WHAT THIS TASK INVOLVES
Keep the pictures out and restate every record exactly.

[Question set excerpts]

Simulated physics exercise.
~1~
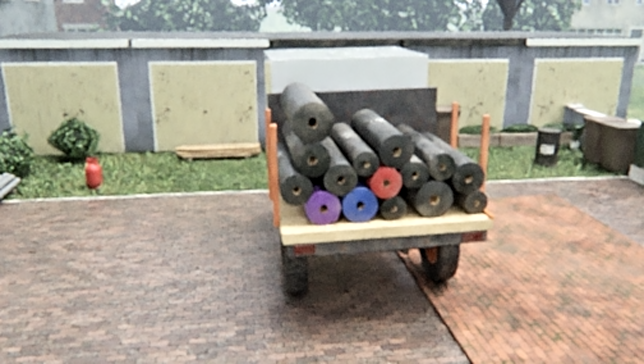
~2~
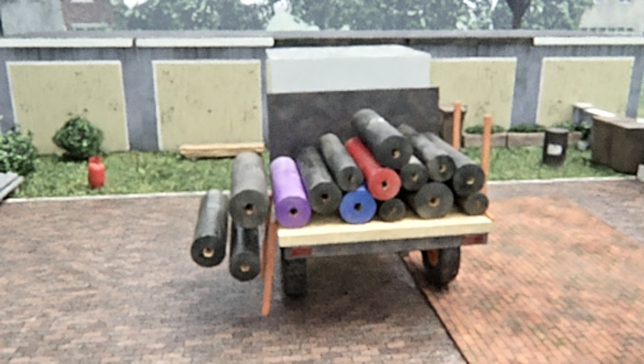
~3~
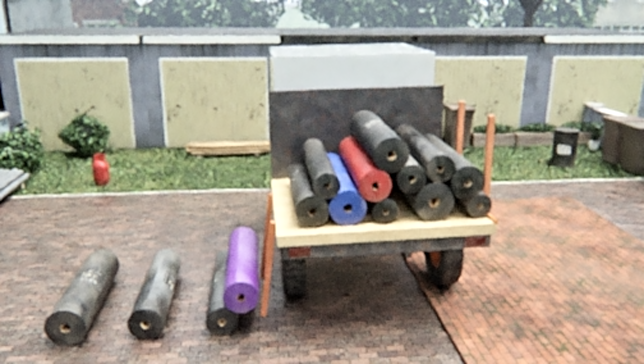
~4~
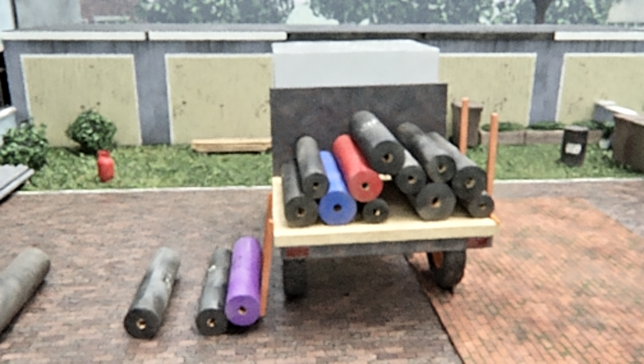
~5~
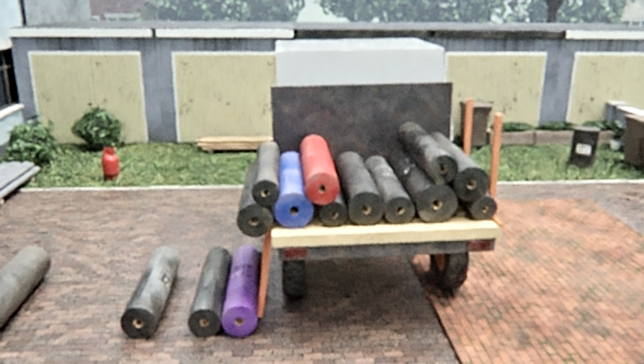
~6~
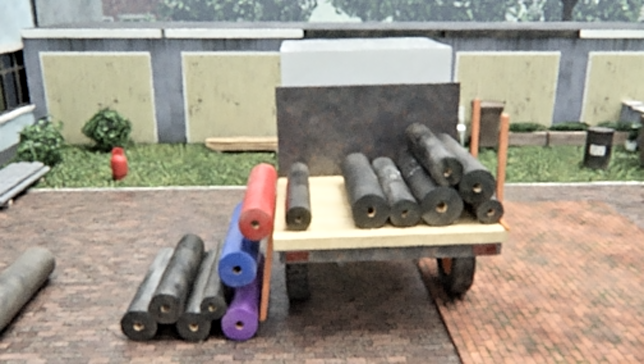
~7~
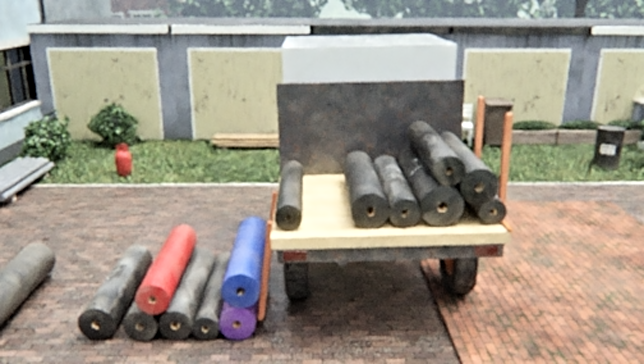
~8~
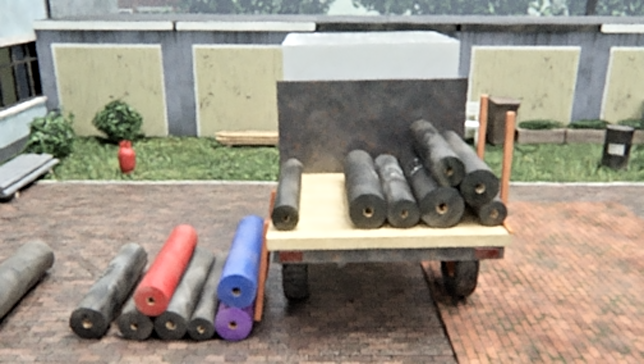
Dark, purple, red and blue rolls tumbling off the left side of a parked flatbed, piling on brick paving as others stay aboard.
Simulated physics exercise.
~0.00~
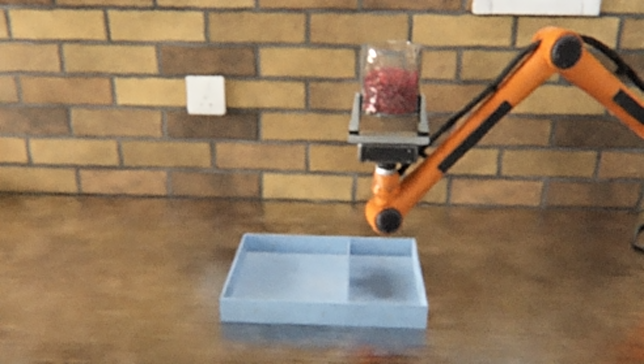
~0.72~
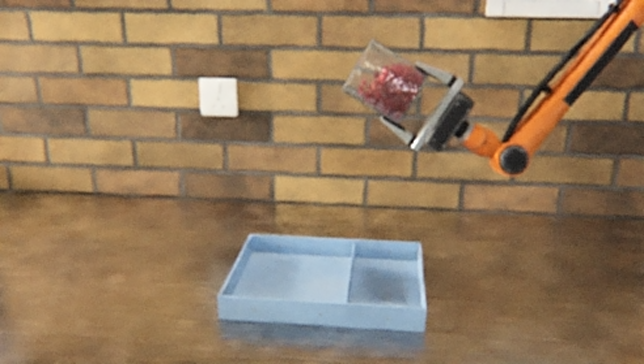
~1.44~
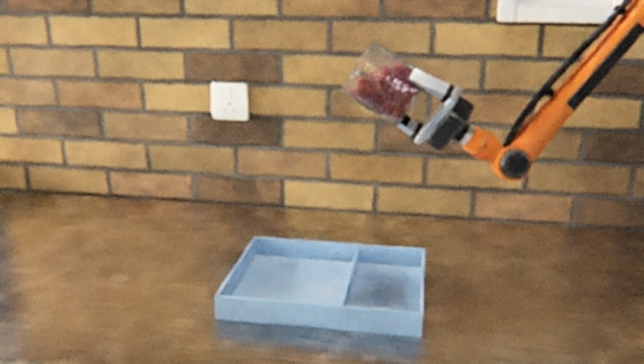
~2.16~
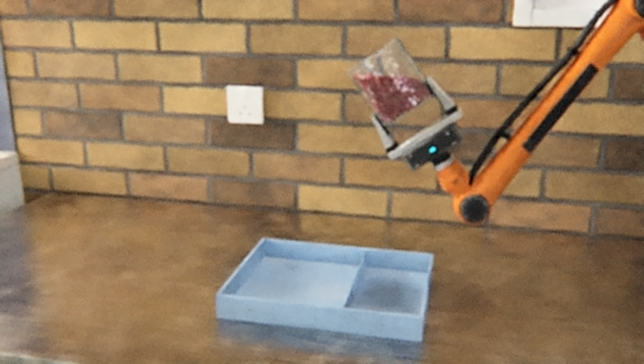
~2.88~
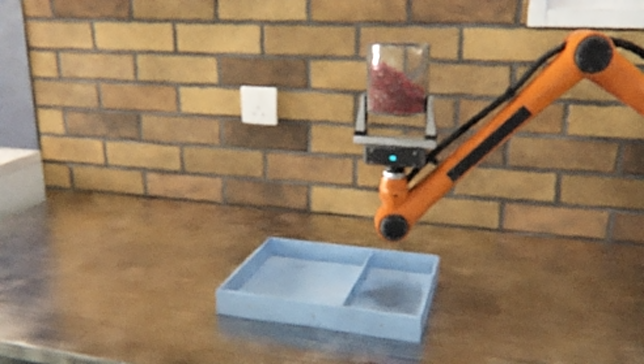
Orange robot arm tilting a clear tumbler of red beads above a divided blue tray, then returning it upright, still holding beads.
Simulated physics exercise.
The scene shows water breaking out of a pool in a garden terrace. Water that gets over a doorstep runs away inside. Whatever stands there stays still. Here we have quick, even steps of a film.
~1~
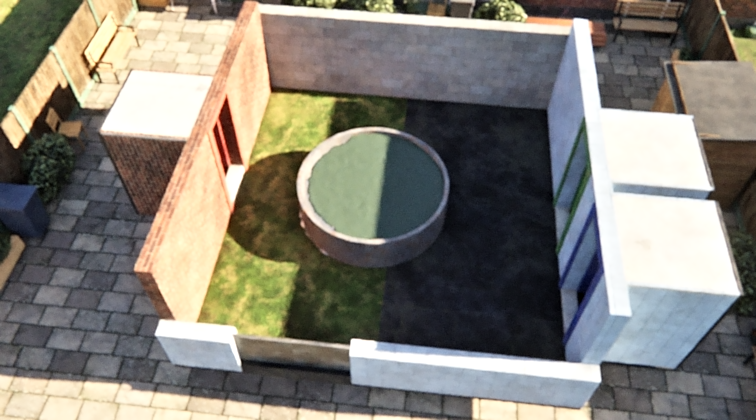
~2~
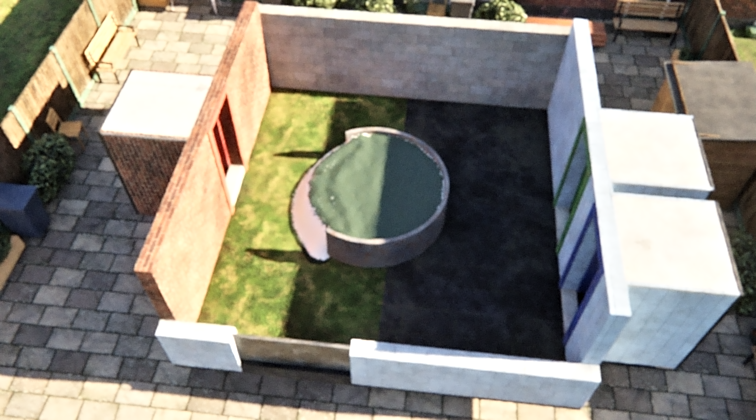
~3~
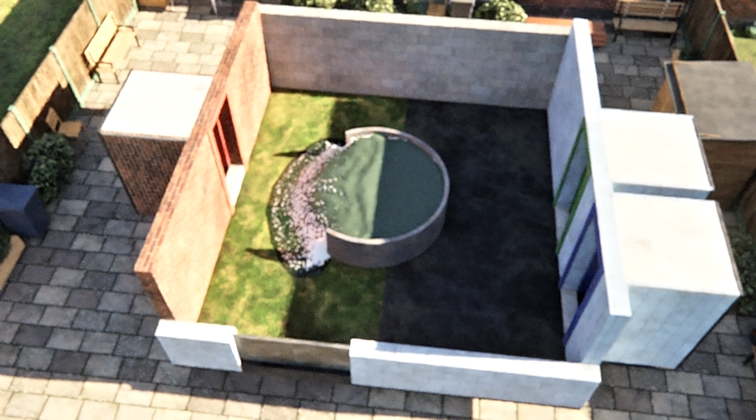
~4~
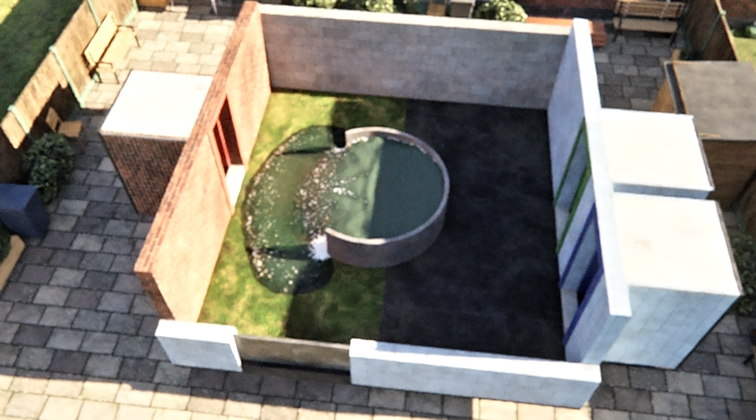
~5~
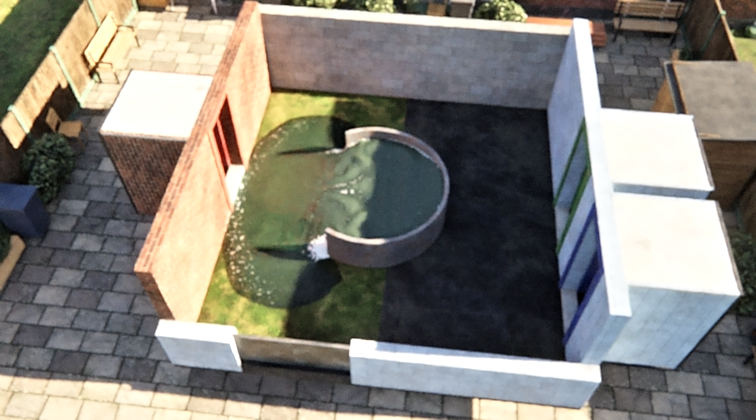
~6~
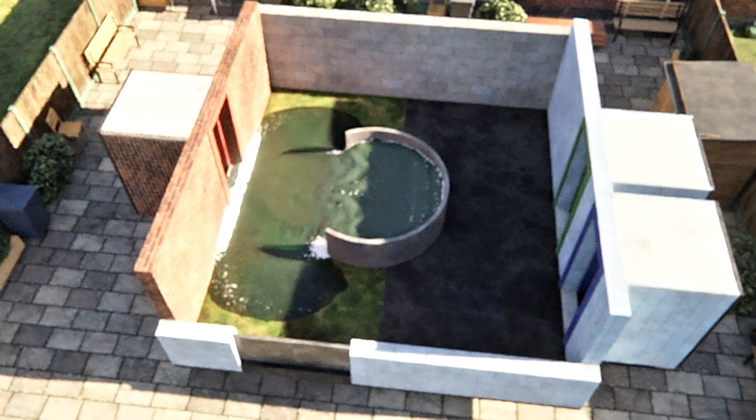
In a walled garden terrace, a round tank of still green water broke open on its left side, and the water poured out in a foamy rush, spreading across the grass to the brick wall.
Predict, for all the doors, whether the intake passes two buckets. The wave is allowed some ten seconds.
My prediction: At the red door it passes two buckets; at the blue door it passes two buckets; at the green door it passes two buckets.
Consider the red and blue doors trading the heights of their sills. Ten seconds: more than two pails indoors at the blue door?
The blue door falls short.
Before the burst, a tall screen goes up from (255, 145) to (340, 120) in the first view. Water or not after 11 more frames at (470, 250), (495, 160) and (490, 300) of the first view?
Reading the points as listed, I get left untouched, then left untouched, then left untouched.
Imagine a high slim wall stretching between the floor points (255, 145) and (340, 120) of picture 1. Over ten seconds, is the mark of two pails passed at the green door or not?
Honestly, the green door misses the limit.
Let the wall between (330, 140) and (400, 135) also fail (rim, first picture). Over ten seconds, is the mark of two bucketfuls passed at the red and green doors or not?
The red door stays below the mark and the green door stays below the mark.
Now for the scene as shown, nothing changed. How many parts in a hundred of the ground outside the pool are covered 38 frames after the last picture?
I reckon around 100 %.
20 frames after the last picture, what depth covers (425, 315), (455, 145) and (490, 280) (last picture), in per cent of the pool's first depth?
First spot roughly 6 %, second 2 %, third 0 %.
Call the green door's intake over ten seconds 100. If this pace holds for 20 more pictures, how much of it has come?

FINISHED ANSWER
Simulated physics exercise.
~1~
~2~
~3~
~4~
~5~
~6~
~7~
~8~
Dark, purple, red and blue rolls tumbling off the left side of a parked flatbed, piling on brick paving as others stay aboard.
Simulated physics exercise.
~0.00~
~0.72~
~1.44~
~2.16~
~2.88~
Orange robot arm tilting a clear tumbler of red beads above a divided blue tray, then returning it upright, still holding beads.
Simulated physics exercise.
The scene shows water breaking out of a pool in a garden terrace. Water that gets over a doorstep runs away inside. Whatever stands there stays still. Here we have quick, even steps of a film.
~1~
~2~
~3~
~4~
~5~
~6~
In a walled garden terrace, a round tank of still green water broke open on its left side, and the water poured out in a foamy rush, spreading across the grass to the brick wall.
Predict, for all the doors, whether the intake passes two buckets. The wave is allowed some ten seconds.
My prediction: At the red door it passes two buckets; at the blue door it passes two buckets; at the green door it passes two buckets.
Consider the red and blue doors trading the heights of their sills. Ten seconds: more than two pails indoors at the blue door?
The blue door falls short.
Before the burst, a tall screen goes up from (255, 145) to (340, 120) in the first view. Water or not after 11 more frames at (470, 250), (495, 160) and (490, 300) of the first view?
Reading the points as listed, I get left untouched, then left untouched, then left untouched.
Imagine a high slim wall stretching between the floor points (255, 145) and (340, 120) of picture 1. Over ten seconds, is the mark of two pails passed at the green door or not?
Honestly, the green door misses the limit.
Let the wall between (330, 140) and (400, 135) also fail (rim, first picture). Over ten seconds, is the mark of two bucketfuls passed at the red and green doors or not?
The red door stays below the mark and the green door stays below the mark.
Now for the scene as shown, nothing changed. How many parts in a hundred of the ground outside the pool are covered 38 frames after the last picture?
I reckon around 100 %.
20 frames after the last picture, what depth covers (425, 315), (455, 145) and (490, 280) (last picture), in per cent of the pool's first depth?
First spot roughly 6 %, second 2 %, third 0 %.
Call the green door's intake over ten seconds 100. If this pace holds for 20 more pictures, how much of it has come?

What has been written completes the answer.